Return all of the data exactly, with nothing left out but the pictures.

Source material —
____
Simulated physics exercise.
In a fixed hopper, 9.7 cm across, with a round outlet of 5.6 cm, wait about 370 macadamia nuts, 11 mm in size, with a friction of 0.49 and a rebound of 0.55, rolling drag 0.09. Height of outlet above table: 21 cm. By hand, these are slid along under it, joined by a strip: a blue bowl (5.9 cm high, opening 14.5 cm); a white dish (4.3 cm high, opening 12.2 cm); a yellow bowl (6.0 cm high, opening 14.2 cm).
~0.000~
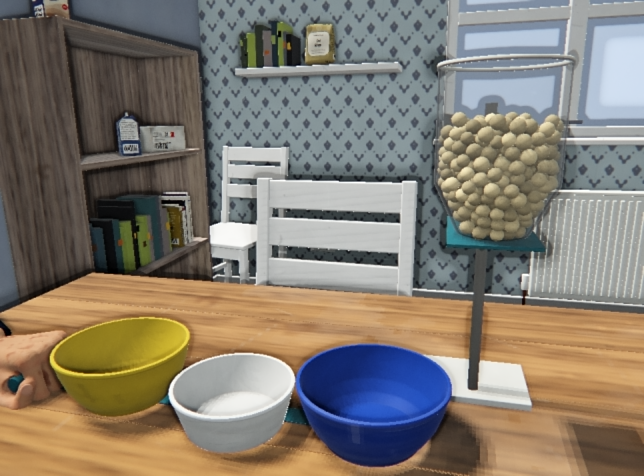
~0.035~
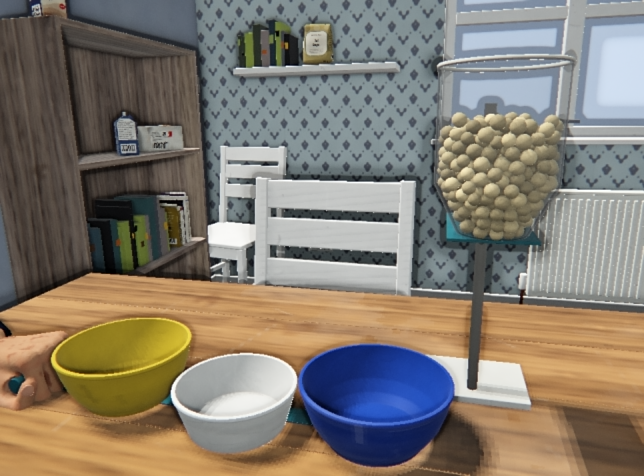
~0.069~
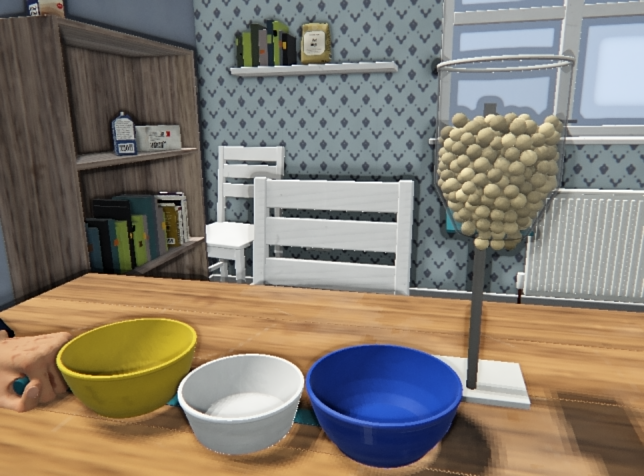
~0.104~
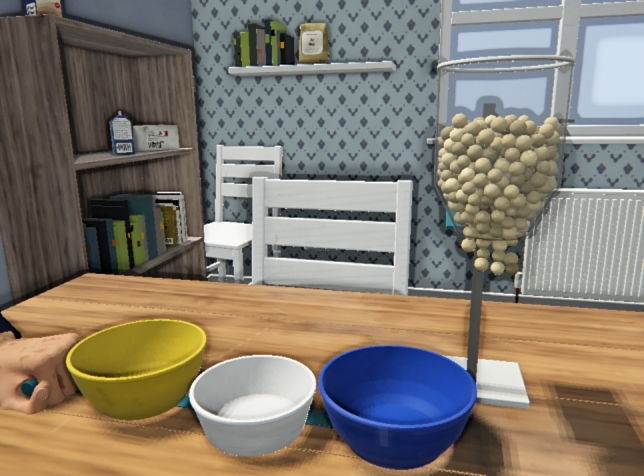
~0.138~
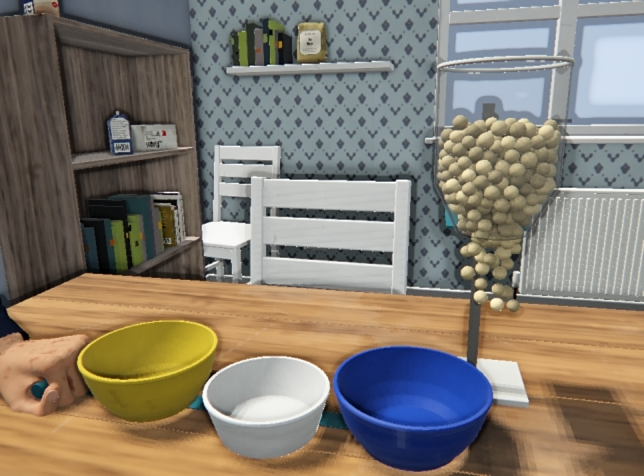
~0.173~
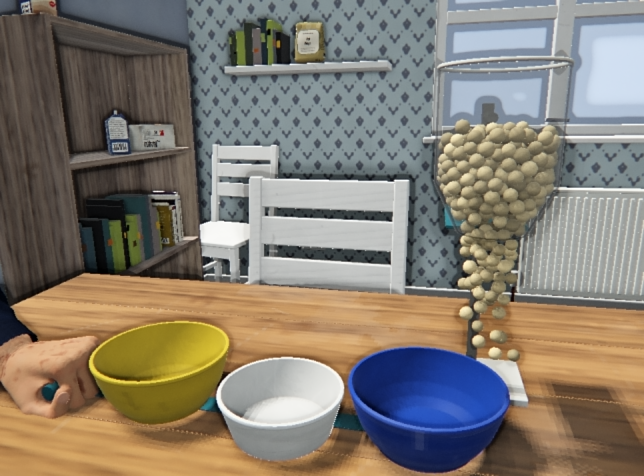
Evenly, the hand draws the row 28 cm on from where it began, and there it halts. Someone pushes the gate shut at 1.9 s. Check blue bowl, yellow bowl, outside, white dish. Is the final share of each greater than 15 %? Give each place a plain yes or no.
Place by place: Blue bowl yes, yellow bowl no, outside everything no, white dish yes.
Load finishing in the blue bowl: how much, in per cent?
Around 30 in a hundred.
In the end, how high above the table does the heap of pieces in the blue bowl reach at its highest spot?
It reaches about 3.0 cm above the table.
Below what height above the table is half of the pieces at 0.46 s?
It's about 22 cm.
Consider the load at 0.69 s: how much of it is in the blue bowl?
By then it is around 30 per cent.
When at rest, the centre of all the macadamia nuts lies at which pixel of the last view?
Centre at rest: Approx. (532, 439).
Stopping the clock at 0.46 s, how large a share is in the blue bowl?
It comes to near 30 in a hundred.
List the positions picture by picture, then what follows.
____
Response to the exercise —
Simulated physics exercise.
In a fixed hopper, 9.7 cm across, with a round outlet of 5.6 cm, wait about 370 macadamia nuts, 11 mm in size, with a friction of 0.49 and a rebound of 0.55, rolling drag 0.09. Height of outlet above table: 21 cm. By hand, these are slid along under it, joined by a strip: a blue bowl (5.9 cm high, opening 14.5 cm); a white dish (4.3 cm high, opening 12.2 cm); a yellow bowl (6.0 cm high, opening 14.2 cm).
~0.000~
~0.035~
~0.069~
~0.104~
~0.138~
~0.173~
Evenly, the hand draws the row 28 cm on from where it began, and there it halts. Someone pushes the gate shut at 1.9 s. Check blue bowl, yellow bowl, outside, white dish. Is the final share of each greater than 15 %? Give each place a plain yes or no.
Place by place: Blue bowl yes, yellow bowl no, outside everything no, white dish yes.
Load finishing in the blue bowl: how much, in per cent?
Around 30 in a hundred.
In the end, how high above the table does the heap of pieces in the blue bowl reach at its highest spot?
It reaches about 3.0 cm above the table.
Below what height above the table is half of the pieces at 0.46 s?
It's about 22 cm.
Consider the load at 0.69 s: how much of it is in the blue bowl?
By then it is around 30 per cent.
When at rest, the centre of all the macadamia nuts lies at which pixel of the last view?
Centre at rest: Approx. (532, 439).
Stopping the clock at 0.46 s, how large a share is in the blue bowl?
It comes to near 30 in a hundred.
List the positions picture by picture, then what follows.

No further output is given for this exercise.